▶ PROVIDED DATA:
(begin)

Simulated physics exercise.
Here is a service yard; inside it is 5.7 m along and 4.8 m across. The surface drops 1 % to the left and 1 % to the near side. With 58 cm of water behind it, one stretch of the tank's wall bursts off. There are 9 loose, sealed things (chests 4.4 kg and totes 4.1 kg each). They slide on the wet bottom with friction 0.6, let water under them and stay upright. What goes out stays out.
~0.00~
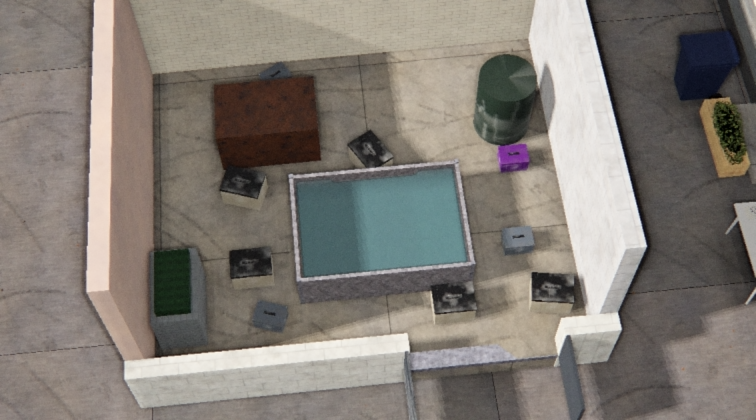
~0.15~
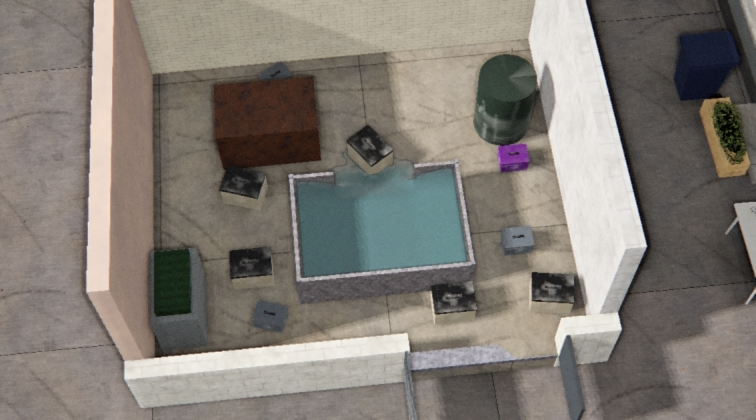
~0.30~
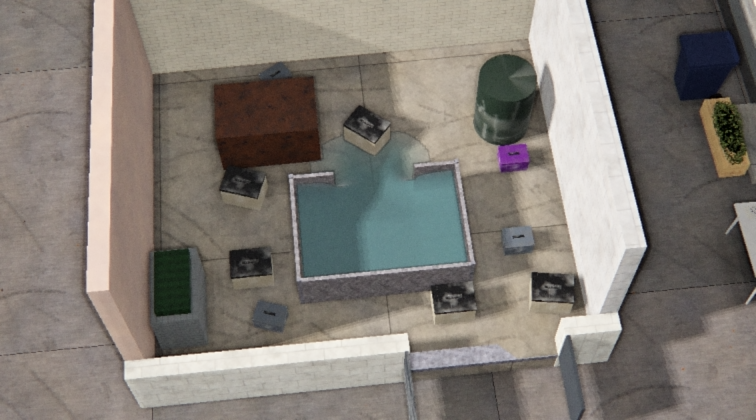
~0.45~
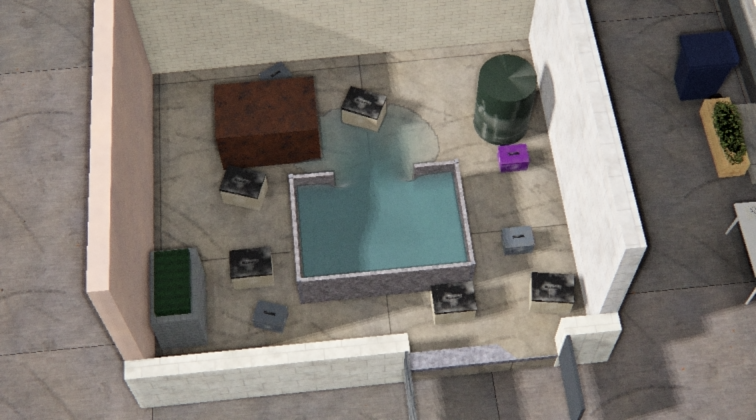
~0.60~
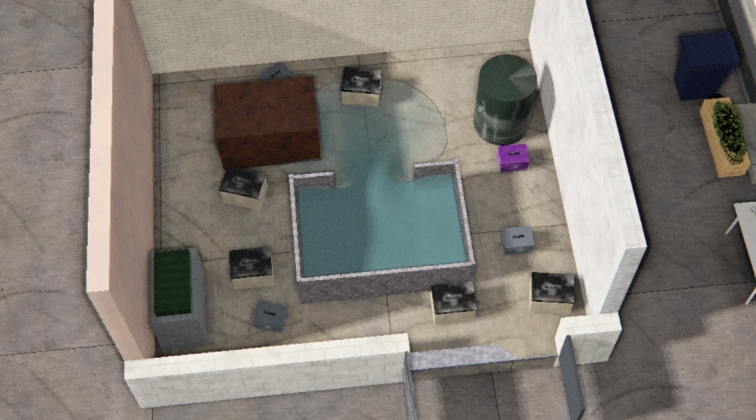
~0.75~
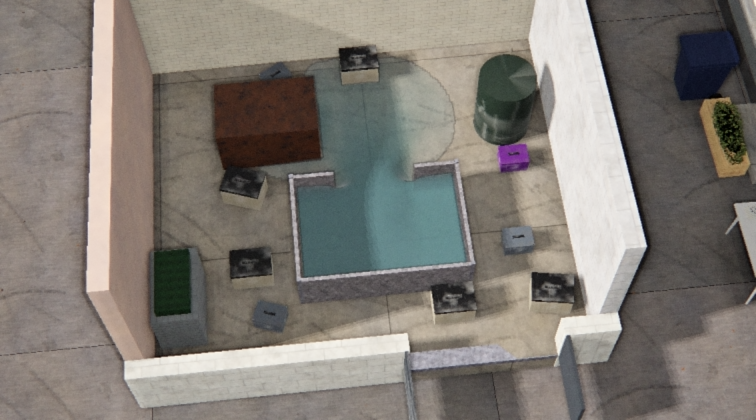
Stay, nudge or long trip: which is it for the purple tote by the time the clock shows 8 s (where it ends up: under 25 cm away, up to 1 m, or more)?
Purple tote ends far away.
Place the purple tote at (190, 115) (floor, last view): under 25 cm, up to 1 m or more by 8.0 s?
It ends far away.
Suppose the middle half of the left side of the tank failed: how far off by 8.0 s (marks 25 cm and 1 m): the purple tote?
In that case the purple tote barely shifts.
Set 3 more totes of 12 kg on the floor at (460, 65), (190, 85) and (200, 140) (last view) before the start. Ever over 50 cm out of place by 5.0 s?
In turn: Past it, over, less.
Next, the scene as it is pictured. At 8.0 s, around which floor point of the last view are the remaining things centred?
Around (344, 294).
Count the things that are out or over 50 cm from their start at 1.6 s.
By then 1.
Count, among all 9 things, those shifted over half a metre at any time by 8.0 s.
That makes 8.
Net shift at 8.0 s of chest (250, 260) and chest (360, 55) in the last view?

(end)

▶ THE EXERCISE: Return each line exactly as written. Any picture gets left out.

▶ REPLY TO THE TASK:
Simulated physics exercise.
Here is a service yard; inside it is 5.7 m along and 4.8 m across. The surface drops 1 % to the left and 1 % to the near side. With 58 cm of water behind it, one stretch of the tank's wall bursts off. There are 9 loose, sealed things (chests 4.4 kg and totes 4.1 kg each). They slide on the wet bottom with friction 0.6, let water under them and stay upright. What goes out stays out.
~0.00~
~0.15~
~0.30~
~0.45~
~0.60~
~0.75~
Stay, nudge or long trip: which is it for the purple tote by the time the clock shows 8 s (where it ends up: under 25 cm away, up to 1 m, or more)?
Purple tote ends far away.
Place the purple tote at (190, 115) (floor, last view): under 25 cm, up to 1 m or more by 8.0 s?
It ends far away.
Suppose the middle half of the left side of the tank failed: how far off by 8.0 s (marks 25 cm and 1 m): the purple tote?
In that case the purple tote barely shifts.
Set 3 more totes of 12 kg on the floor at (460, 65), (190, 85) and (200, 140) (last view) before the start. Ever over 50 cm out of place by 5.0 s?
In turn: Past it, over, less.
Next, the scene as it is pictured. At 8.0 s, around which floor point of the last view are the remaining things centred?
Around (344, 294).
Count the things that are out or over 50 cm from their start at 1.6 s.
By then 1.
Count, among all 9 things, those shifted over half a metre at any time by 8.0 s.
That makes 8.
Net shift at 8.0 s of chest (250, 260) and chest (360, 55) in the last view?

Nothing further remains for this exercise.